**Given task**
Would you write out the entries below, every one of them, exactly?

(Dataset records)
* START *

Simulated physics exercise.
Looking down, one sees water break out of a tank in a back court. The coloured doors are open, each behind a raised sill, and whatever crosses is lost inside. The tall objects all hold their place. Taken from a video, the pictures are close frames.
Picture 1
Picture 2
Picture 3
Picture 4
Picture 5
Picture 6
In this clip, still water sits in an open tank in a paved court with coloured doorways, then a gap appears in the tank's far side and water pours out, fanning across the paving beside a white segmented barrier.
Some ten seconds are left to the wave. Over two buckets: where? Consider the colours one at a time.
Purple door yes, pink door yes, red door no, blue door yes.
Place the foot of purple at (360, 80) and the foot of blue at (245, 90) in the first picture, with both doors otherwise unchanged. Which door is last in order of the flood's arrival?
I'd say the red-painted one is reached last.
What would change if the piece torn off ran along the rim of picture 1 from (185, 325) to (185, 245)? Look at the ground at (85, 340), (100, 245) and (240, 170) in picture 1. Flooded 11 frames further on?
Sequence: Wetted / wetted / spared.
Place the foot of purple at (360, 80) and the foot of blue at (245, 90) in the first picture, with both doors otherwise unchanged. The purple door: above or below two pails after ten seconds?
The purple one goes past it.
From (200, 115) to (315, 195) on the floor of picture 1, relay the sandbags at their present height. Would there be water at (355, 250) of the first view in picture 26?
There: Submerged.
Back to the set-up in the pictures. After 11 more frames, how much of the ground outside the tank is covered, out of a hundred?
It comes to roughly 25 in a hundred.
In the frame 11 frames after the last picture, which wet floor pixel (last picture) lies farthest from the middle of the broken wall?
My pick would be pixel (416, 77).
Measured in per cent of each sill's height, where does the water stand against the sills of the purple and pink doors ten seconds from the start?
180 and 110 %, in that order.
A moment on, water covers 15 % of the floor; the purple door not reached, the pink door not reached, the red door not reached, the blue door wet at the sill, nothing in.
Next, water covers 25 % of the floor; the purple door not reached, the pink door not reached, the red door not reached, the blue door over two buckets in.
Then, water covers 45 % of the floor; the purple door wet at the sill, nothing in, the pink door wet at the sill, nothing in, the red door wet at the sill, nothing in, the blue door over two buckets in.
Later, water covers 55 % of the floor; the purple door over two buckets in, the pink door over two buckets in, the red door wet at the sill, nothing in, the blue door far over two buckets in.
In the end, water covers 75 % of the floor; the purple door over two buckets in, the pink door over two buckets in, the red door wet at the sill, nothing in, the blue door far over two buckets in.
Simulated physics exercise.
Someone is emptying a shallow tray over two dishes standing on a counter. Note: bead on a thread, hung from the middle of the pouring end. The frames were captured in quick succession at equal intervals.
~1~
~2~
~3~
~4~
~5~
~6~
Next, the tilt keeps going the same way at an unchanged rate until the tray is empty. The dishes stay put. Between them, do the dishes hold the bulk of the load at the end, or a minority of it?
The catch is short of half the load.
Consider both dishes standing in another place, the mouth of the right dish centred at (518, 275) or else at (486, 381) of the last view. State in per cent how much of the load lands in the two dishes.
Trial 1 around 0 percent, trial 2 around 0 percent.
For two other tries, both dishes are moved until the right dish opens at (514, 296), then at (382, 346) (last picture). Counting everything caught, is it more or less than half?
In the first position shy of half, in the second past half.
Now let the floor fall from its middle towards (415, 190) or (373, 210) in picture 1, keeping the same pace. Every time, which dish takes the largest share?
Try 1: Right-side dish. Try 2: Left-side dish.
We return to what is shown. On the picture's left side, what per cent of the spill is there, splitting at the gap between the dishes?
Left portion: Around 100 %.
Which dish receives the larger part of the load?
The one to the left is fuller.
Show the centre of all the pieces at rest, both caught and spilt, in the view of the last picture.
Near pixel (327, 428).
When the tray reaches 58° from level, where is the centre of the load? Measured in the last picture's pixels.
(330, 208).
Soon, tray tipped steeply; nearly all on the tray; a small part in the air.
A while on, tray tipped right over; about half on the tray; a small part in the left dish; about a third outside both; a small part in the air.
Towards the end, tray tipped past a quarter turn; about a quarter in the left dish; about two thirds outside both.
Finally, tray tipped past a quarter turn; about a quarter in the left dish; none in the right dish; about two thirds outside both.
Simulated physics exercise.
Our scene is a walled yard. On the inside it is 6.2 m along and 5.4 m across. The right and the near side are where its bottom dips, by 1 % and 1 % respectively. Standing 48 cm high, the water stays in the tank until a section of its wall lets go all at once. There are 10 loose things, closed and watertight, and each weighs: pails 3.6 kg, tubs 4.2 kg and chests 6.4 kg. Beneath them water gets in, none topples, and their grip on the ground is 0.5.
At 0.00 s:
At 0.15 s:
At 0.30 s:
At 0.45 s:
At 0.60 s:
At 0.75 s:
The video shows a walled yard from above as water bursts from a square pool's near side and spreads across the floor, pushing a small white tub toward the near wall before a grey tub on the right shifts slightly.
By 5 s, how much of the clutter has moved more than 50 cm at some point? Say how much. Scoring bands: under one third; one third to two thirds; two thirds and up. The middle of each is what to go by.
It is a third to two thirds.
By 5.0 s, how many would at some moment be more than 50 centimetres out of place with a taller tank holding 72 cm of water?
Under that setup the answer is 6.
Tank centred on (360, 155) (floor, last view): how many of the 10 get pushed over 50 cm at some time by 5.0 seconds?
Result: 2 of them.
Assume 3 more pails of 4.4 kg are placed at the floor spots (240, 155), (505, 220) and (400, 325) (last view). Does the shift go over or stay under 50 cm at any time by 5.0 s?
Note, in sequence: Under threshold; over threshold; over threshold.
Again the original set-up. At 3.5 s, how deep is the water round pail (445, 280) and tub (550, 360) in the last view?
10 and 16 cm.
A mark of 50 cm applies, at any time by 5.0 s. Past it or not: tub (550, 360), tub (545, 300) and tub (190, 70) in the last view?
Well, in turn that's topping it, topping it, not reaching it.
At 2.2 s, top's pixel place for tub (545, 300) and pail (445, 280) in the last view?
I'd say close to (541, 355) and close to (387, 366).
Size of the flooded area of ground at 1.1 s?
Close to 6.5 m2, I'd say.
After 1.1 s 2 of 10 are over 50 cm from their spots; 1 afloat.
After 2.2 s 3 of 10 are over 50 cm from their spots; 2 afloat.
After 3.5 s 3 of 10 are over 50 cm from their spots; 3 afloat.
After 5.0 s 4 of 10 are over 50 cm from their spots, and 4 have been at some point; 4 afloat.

* END *

**Final answer**
Simulated physics exercise.
Looking down, one sees water break out of a tank in a back court. The coloured doors are open, each behind a raised sill, and whatever crosses is lost inside. The tall objects all hold their place. Taken from a video, the pictures are close frames.
Picture 1
Picture 2
Picture 3
Picture 4
Picture 5
Picture 6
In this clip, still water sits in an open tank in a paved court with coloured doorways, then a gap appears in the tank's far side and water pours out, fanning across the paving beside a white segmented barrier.
Some ten seconds are left to the wave. Over two buckets: where? Consider the colours one at a time.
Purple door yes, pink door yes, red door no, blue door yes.
Place the foot of purple at (360, 80) and the foot of blue at (245, 90) in the first picture, with both doors otherwise unchanged. Which door is last in order of the flood's arrival?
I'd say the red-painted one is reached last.
What would change if the piece torn off ran along the rim of picture 1 from (185, 325) to (185, 245)? Look at the ground at (85, 340), (100, 245) and (240, 170) in picture 1. Flooded 11 frames further on?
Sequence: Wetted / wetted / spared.
Place the foot of purple at (360, 80) and the foot of blue at (245, 90) in the first picture, with both doors otherwise unchanged. The purple door: above or below two pails after ten seconds?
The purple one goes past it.
From (200, 115) to (315, 195) on the floor of picture 1, relay the sandbags at their present height. Would there be water at (355, 250) of the first view in picture 26?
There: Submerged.
Back to the set-up in the pictures. After 11 more frames, how much of the ground outside the tank is covered, out of a hundred?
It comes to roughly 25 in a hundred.
In the frame 11 frames after the last picture, which wet floor pixel (last picture) lies farthest from the middle of the broken wall?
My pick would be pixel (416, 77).
Measured in per cent of each sill's height, where does the water stand against the sills of the purple and pink doors ten seconds from the start?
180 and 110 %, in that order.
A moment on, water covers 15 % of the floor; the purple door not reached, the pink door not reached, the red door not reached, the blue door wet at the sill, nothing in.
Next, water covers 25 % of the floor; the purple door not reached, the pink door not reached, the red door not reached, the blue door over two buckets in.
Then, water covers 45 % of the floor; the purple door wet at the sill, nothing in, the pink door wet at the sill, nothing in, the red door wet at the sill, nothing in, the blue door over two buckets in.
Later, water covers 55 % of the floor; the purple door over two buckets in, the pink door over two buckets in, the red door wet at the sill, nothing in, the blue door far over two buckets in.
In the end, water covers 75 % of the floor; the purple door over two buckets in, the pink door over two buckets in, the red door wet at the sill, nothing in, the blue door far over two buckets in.
Simulated physics exercise.
Someone is emptying a shallow tray over two dishes standing on a counter. Note: bead on a thread, hung from the middle of the pouring end. The frames were captured in quick succession at equal intervals.
~1~
~2~
~3~
~4~
~5~
~6~
Next, the tilt keeps going the same way at an unchanged rate until the tray is empty. The dishes stay put. Between them, do the dishes hold the bulk of the load at the end, or a minority of it?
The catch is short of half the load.
Consider both dishes standing in another place, the mouth of the right dish centred at (518, 275) or else at (486, 381) of the last view. State in per cent how much of the load lands in the two dishes.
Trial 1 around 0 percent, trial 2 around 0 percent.
For two other tries, both dishes are moved until the right dish opens at (514, 296), then at (382, 346) (last picture). Counting everything caught, is it more or less than half?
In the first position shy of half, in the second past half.
Now let the floor fall from its middle towards (415, 190) or (373, 210) in picture 1, keeping the same pace. Every time, which dish takes the largest share?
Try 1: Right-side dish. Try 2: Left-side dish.
We return to what is shown. On the picture's left side, what per cent of the spill is there, splitting at the gap between the dishes?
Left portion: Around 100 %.
Which dish receives the larger part of the load?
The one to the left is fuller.
Show the centre of all the pieces at rest, both caught and spilt, in the view of the last picture.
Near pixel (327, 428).
When the tray reaches 58° from level, where is the centre of the load? Measured in the last picture's pixels.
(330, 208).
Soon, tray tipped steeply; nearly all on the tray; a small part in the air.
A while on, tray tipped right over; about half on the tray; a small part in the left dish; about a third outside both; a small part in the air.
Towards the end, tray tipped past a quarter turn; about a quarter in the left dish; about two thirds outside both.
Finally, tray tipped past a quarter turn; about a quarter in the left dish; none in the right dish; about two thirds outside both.
Simulated physics exercise.
Our scene is a walled yard. On the inside it is 6.2 m along and 5.4 m across. The right and the near side are where its bottom dips, by 1 % and 1 % respectively. Standing 48 cm high, the water stays in the tank until a section of its wall lets go all at once. There are 10 loose things, closed and watertight, and each weighs: pails 3.6 kg, tubs 4.2 kg and chests 6.4 kg. Beneath them water gets in, none topples, and their grip on the ground is 0.5.
At 0.00 s:
At 0.15 s:
At 0.30 s:
At 0.45 s:
At 0.60 s:
At 0.75 s:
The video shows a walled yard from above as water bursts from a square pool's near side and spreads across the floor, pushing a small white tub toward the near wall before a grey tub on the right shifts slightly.
By 5 s, how much of the clutter has moved more than 50 cm at some point? Say how much. Scoring bands: under one third; one third to two thirds; two thirds and up. The middle of each is what to go by.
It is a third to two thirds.
By 5.0 s, how many would at some moment be more than 50 centimetres out of place with a taller tank holding 72 cm of water?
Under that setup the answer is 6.
Tank centred on (360, 155) (floor, last view): how many of the 10 get pushed over 50 cm at some time by 5.0 seconds?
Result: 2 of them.
Assume 3 more pails of 4.4 kg are placed at the floor spots (240, 155), (505, 220) and (400, 325) (last view). Does the shift go over or stay under 50 cm at any time by 5.0 s?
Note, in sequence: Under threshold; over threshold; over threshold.
Again the original set-up. At 3.5 s, how deep is the water round pail (445, 280) and tub (550, 360) in the last view?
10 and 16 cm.
A mark of 50 cm applies, at any time by 5.0 s. Past it or not: tub (550, 360), tub (545, 300) and tub (190, 70) in the last view?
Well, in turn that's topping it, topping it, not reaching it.
At 2.2 s, top's pixel place for tub (545, 300) and pail (445, 280) in the last view?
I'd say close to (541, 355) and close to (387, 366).
Size of the flooded area of ground at 1.1 s?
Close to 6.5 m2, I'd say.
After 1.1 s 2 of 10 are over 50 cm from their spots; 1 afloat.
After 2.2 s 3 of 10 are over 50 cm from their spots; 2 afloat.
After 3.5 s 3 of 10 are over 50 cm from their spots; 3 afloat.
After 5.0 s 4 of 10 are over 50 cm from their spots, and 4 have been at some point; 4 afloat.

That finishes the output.